◆ Set exercise ◆
Quote the data below in full, minus the images.

========================================================================

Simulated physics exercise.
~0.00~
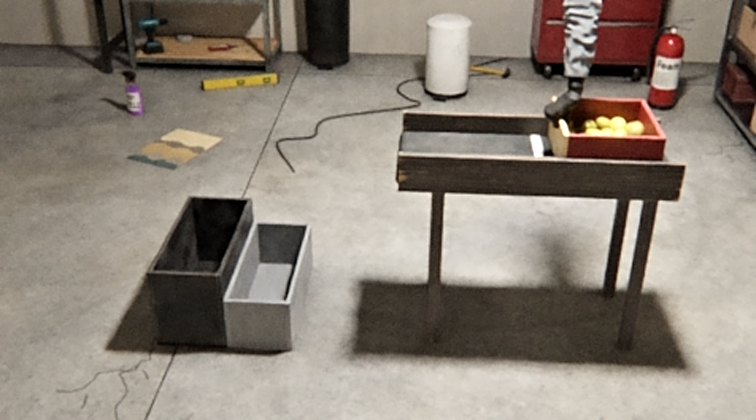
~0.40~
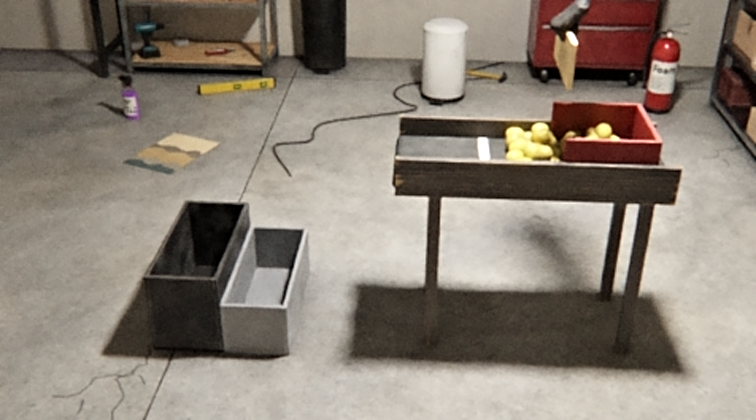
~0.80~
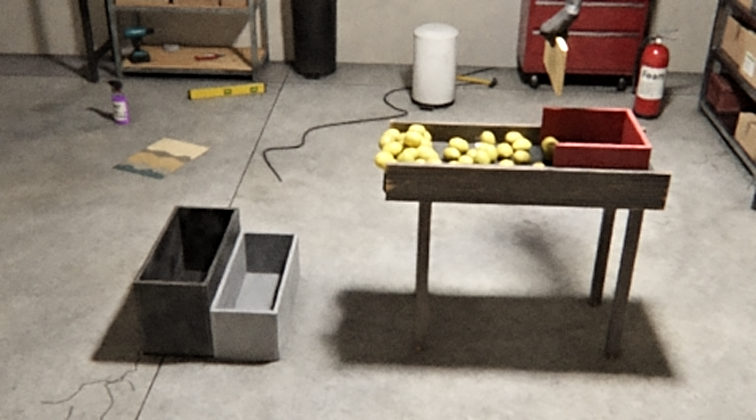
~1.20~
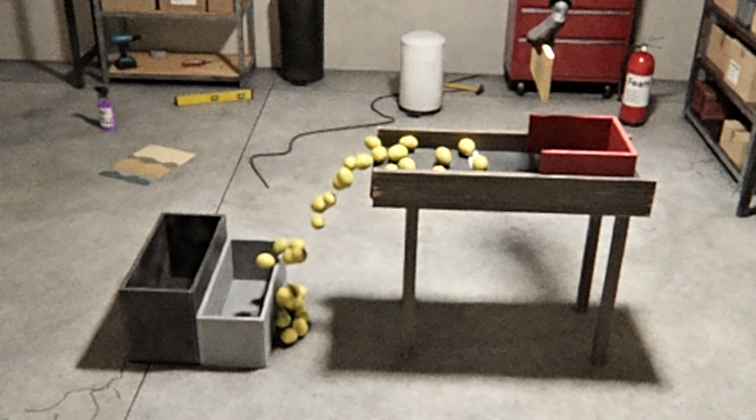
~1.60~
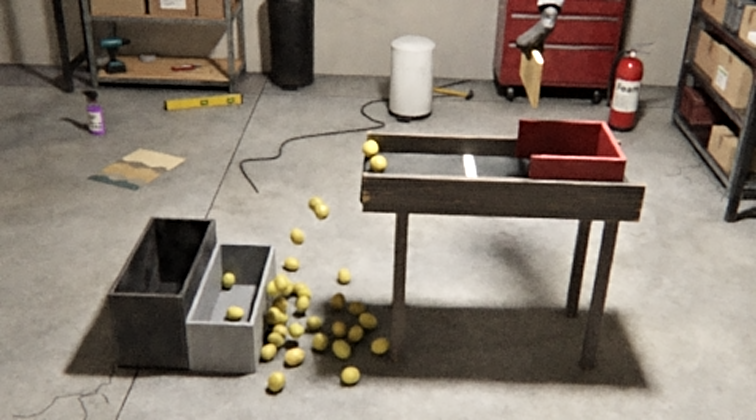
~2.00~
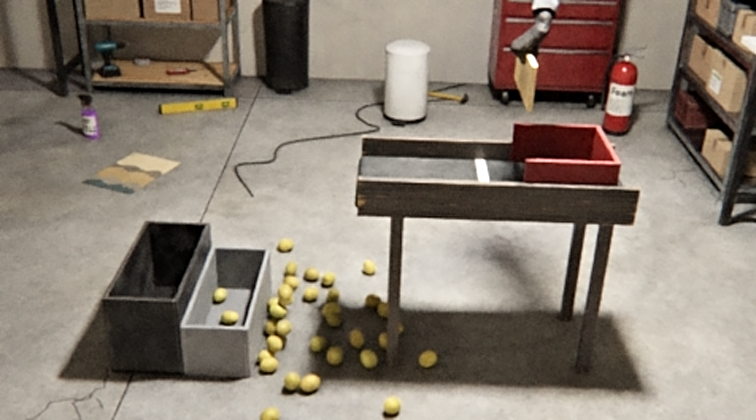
Yellow lemons sit in a red pen at the right end of a dark, table-height belt in a concrete-floored garage or workshop, seen from slightly above. Lower on the left stand a grey tote and, beyond it, a taller black tub, while shelves, a red tool chest and an extinguisher line the back. A mechanical arm holds the pen's gate raised, and the lemons ride leftward along the belt. They spill off the end in a stream, mostly dropping short of the tote. Two lie inside the grey tote, the black tub catches none, and the rest scatter across the floor beneath the emptied belt's end.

========================================================================

◆ Answer to this problem ◆
Simulated physics exercise.
~0.00~
~0.40~
~0.80~
~1.20~
~1.60~
~2.00~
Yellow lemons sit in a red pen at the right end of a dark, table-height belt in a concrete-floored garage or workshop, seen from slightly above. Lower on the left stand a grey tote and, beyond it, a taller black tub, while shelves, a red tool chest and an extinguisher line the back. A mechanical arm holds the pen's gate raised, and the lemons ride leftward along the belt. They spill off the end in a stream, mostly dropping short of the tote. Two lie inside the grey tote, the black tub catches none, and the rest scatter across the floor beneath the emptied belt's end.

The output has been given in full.